All of the material below is to be restated word for word, apart from the pictures.

[Data section]
============================================================

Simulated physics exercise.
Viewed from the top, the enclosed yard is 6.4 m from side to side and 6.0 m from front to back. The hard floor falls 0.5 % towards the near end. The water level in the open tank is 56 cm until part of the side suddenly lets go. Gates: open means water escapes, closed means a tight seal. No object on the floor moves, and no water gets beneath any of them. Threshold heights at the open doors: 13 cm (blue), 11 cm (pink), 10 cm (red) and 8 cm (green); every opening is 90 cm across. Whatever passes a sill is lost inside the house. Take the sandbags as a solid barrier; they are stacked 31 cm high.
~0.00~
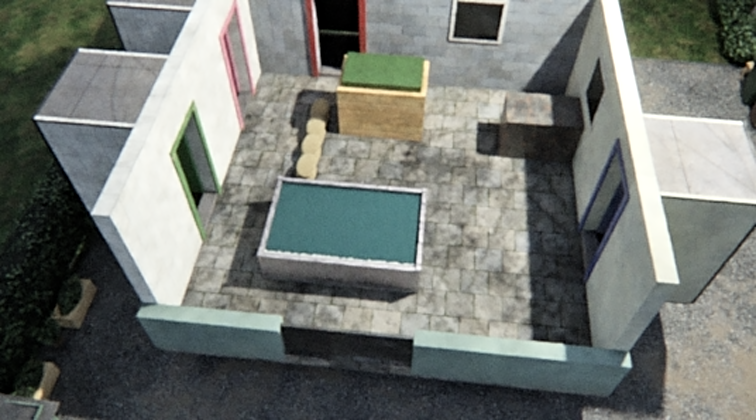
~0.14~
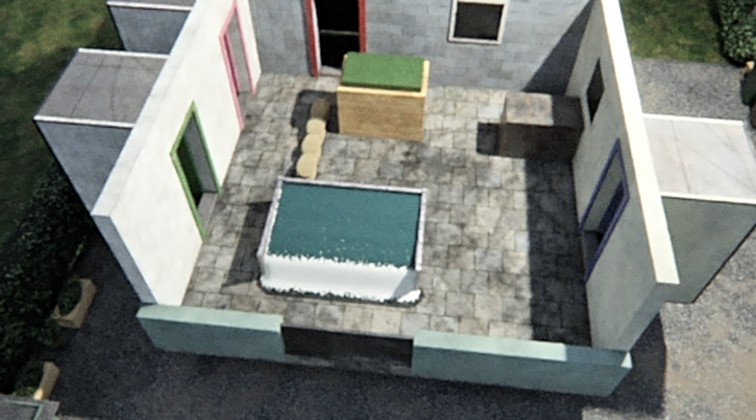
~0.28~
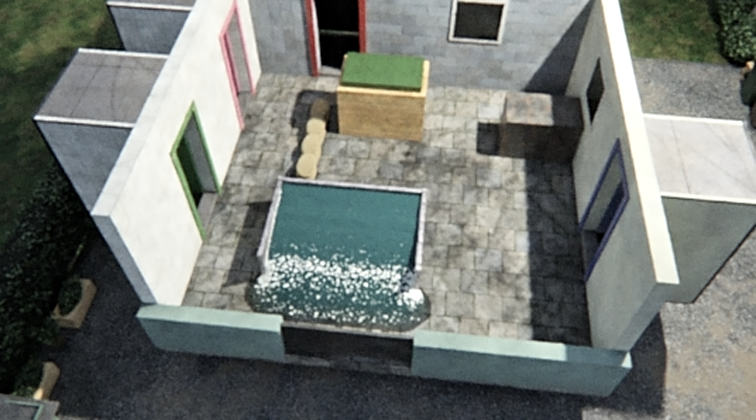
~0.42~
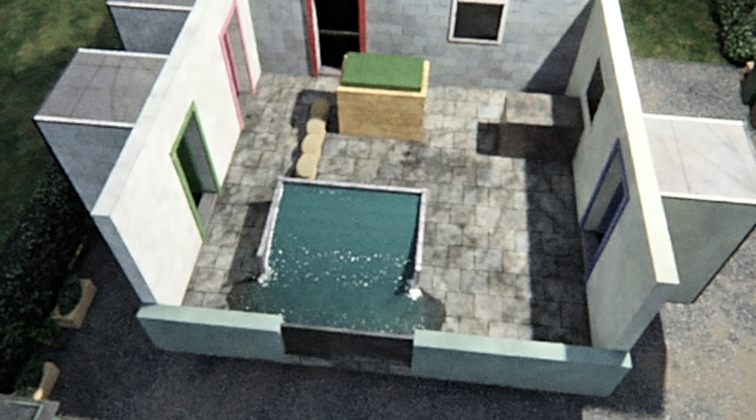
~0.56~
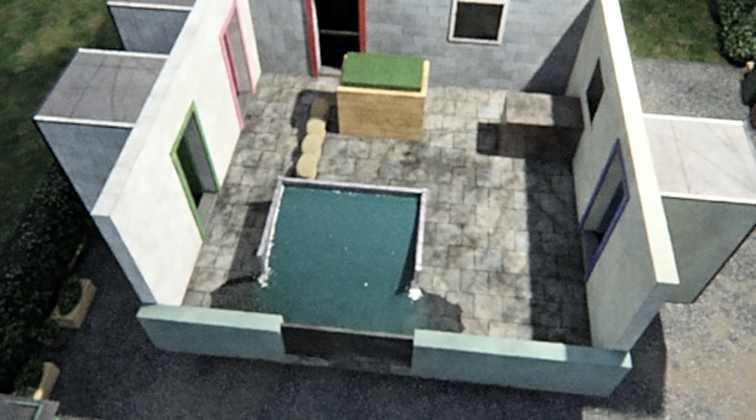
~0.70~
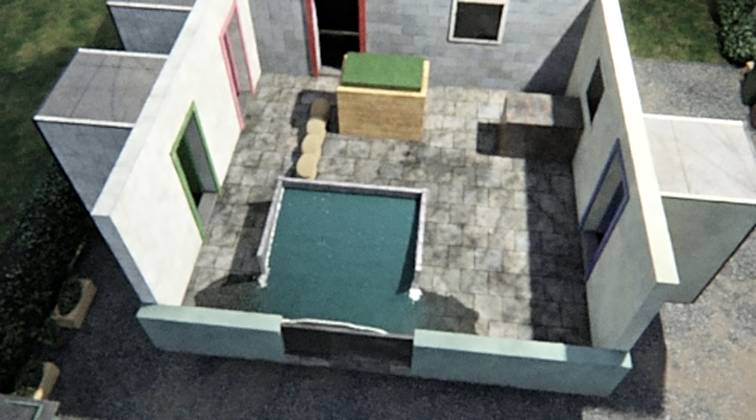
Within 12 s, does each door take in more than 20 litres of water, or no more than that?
In that time the blue door takes in no more, the pink door takes in no more, the red door takes in no more, the green door takes in no more.
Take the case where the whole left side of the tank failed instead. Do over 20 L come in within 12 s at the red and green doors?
Compared with the limit, red is lower and green is higher.
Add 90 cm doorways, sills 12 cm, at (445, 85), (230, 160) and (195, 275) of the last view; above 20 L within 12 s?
Taking them in order, the first gets too little, the second too little and the third enough.
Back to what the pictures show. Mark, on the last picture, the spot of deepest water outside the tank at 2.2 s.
Pixel (174, 327), about.
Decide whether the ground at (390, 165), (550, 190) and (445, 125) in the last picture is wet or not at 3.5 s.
First spot bone dry, second soaked, third bone dry.
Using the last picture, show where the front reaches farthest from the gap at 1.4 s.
I'd put it near pixel (553, 367) of the last picture.
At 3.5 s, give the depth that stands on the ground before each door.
Blue 13 cm, pink 3 cm, red 0 cm, green 8 cm.
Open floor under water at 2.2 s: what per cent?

============================================================

[The output]
Simulated physics exercise.
Viewed from the top, the enclosed yard is 6.4 m from side to side and 6.0 m from front to back. The hard floor falls 0.5 % towards the near end. The water level in the open tank is 56 cm until part of the side suddenly lets go. Gates: open means water escapes, closed means a tight seal. No object on the floor moves, and no water gets beneath any of them. Threshold heights at the open doors: 13 cm (blue), 11 cm (pink), 10 cm (red) and 8 cm (green); every opening is 90 cm across. Whatever passes a sill is lost inside the house. Take the sandbags as a solid barrier; they are stacked 31 cm high.
~0.00~
~0.14~
~0.28~
~0.42~
~0.56~
~0.70~
Within 12 s, does each door take in more than 20 litres of water, or no more than that?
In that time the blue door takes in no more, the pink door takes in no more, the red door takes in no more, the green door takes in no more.
Take the case where the whole left side of the tank failed instead. Do over 20 L come in within 12 s at the red and green doors?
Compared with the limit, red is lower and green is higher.
Add 90 cm doorways, sills 12 cm, at (445, 85), (230, 160) and (195, 275) of the last view; above 20 L within 12 s?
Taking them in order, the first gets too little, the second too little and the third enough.
Back to what the pictures show. Mark, on the last picture, the spot of deepest water outside the tank at 2.2 s.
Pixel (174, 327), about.
Decide whether the ground at (390, 165), (550, 190) and (445, 125) in the last picture is wet or not at 3.5 s.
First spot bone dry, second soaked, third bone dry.
Using the last picture, show where the front reaches farthest from the gap at 1.4 s.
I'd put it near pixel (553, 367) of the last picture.
At 3.5 s, give the depth that stands on the ground before each door.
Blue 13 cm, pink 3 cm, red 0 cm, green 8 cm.
Open floor under water at 2.2 s: what per cent?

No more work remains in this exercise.